Goal of the exercise:
Quote the listing in full, exactly as given, minus any pictures.

## begin

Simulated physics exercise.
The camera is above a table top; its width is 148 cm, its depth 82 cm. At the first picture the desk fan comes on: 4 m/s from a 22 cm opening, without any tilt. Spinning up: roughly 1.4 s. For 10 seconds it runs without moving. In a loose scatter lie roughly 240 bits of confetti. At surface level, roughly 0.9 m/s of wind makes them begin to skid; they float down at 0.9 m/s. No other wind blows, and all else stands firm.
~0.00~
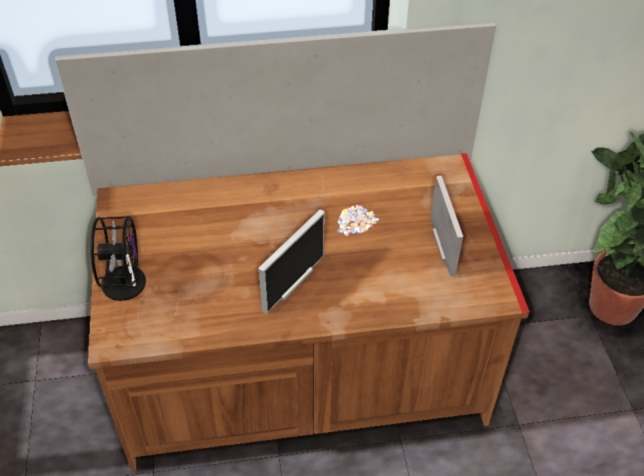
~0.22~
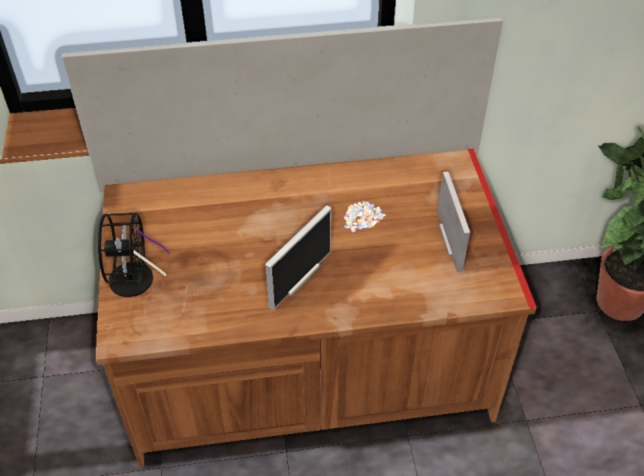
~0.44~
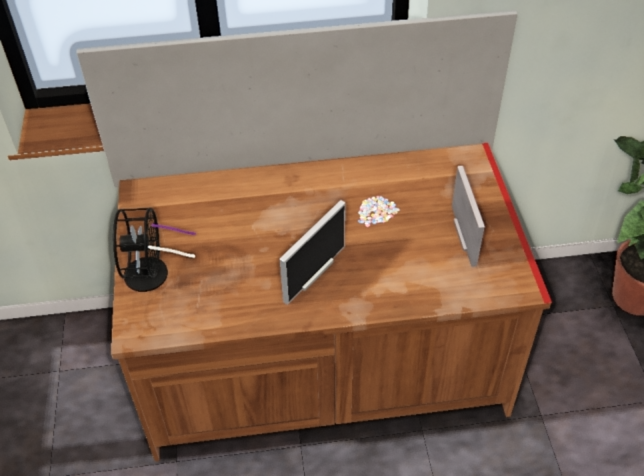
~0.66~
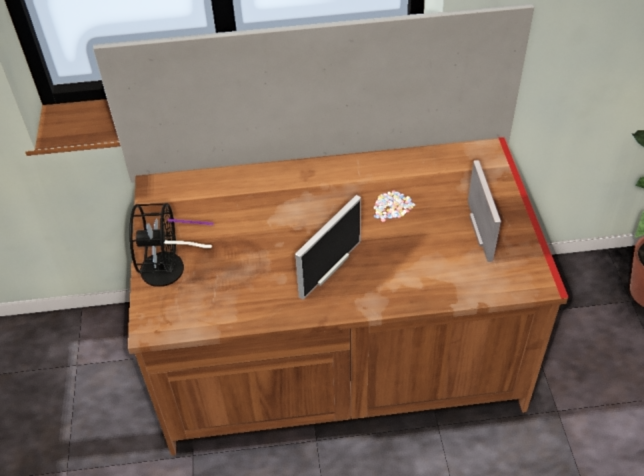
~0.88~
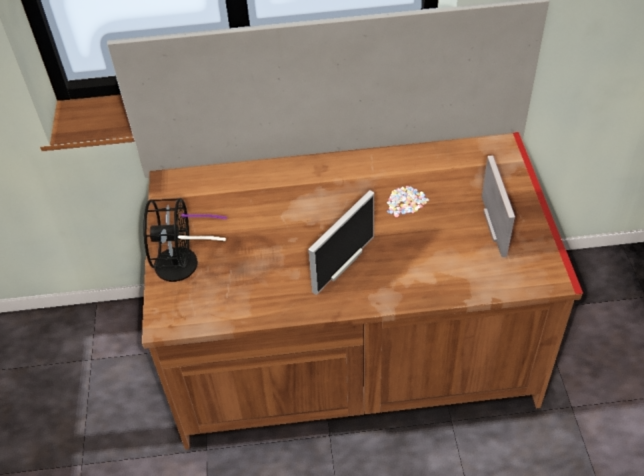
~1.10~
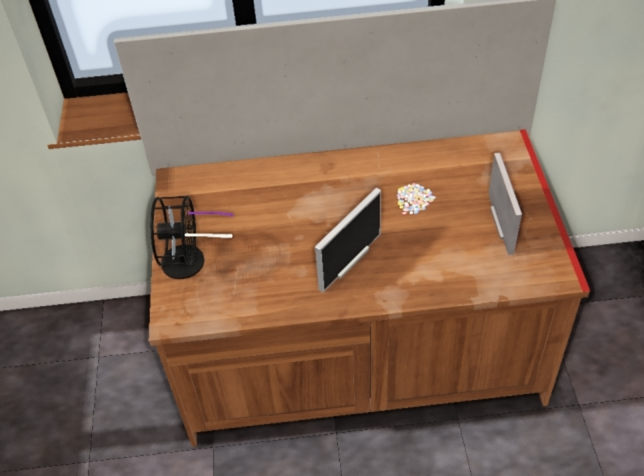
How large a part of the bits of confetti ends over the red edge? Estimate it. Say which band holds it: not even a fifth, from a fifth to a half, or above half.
Over fifty percent.
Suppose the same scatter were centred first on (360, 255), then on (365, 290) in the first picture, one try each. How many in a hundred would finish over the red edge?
About 60 and 1 in a hundred, in that order.
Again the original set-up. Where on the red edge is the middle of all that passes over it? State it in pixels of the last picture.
Close to pixel (537, 158).
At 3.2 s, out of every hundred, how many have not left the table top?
Around 40 %.
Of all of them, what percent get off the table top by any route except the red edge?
Roughly 0 %.
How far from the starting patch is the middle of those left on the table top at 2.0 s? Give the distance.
The middle is some 20 cm from where it began.
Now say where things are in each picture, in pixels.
In the first frame, the middle of the bits of confetti is near (356, 220), none has stirred yet and the mouth of the desk fan is at (115, 252).
In the second frame, the middle of the bits of confetti is near (362, 215), none has stirred yet and the red edge is centred on (502, 221).
In the third frame, the middle of the bits of confetti is near (376, 210), none has stirred yet, the top of a laptop is at (471, 195) and the top of a laptop is at (313, 230).
In the fourth frame, the middle of the bits of confetti is near (392, 205) and none has stirred yet.
In the fifth frame, the middle of the bits of confetti is near (406, 200) and none has stirred yet.
In the sixth frame, the middle of the bits of confetti is near (413, 198), the farthest in sight from the desk fan is at (434, 197) and about 10 % have left their places.
After 2.0 s, 94 % are on the move or not yet settled, 33 % are over the red edge; the middle of those still in play is near (472, 199).
After 3.2 s, 48 % are on the move or not yet settled, 56 % are over the red edge; the middle of those still in play is near (472, 199).
After 5.5 s, 19 % are on the move or not yet settled, 82 % are over the red edge; the middle of those still in play is near (514, 190).
After 10.0 s, at the end, 90 % are over the red edge.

## end

Correct answer:
Simulated physics exercise.
The camera is above a table top; its width is 148 cm, its depth 82 cm. At the first picture the desk fan comes on: 4 m/s from a 22 cm opening, without any tilt. Spinning up: roughly 1.4 s. For 10 seconds it runs without moving. In a loose scatter lie roughly 240 bits of confetti. At surface level, roughly 0.9 m/s of wind makes them begin to skid; they float down at 0.9 m/s. No other wind blows, and all else stands firm.
~0.00~
~0.22~
~0.44~
~0.66~
~0.88~
~1.10~
How large a part of the bits of confetti ends over the red edge? Estimate it. Say which band holds it: not even a fifth, from a fifth to a half, or above half.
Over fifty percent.
Suppose the same scatter were centred first on (360, 255), then on (365, 290) in the first picture, one try each. How many in a hundred would finish over the red edge?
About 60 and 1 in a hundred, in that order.
Again the original set-up. Where on the red edge is the middle of all that passes over it? State it in pixels of the last picture.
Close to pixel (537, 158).
At 3.2 s, out of every hundred, how many have not left the table top?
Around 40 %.
Of all of them, what percent get off the table top by any route except the red edge?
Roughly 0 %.
How far from the starting patch is the middle of those left on the table top at 2.0 s? Give the distance.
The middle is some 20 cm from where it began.
Now say where things are in each picture, in pixels.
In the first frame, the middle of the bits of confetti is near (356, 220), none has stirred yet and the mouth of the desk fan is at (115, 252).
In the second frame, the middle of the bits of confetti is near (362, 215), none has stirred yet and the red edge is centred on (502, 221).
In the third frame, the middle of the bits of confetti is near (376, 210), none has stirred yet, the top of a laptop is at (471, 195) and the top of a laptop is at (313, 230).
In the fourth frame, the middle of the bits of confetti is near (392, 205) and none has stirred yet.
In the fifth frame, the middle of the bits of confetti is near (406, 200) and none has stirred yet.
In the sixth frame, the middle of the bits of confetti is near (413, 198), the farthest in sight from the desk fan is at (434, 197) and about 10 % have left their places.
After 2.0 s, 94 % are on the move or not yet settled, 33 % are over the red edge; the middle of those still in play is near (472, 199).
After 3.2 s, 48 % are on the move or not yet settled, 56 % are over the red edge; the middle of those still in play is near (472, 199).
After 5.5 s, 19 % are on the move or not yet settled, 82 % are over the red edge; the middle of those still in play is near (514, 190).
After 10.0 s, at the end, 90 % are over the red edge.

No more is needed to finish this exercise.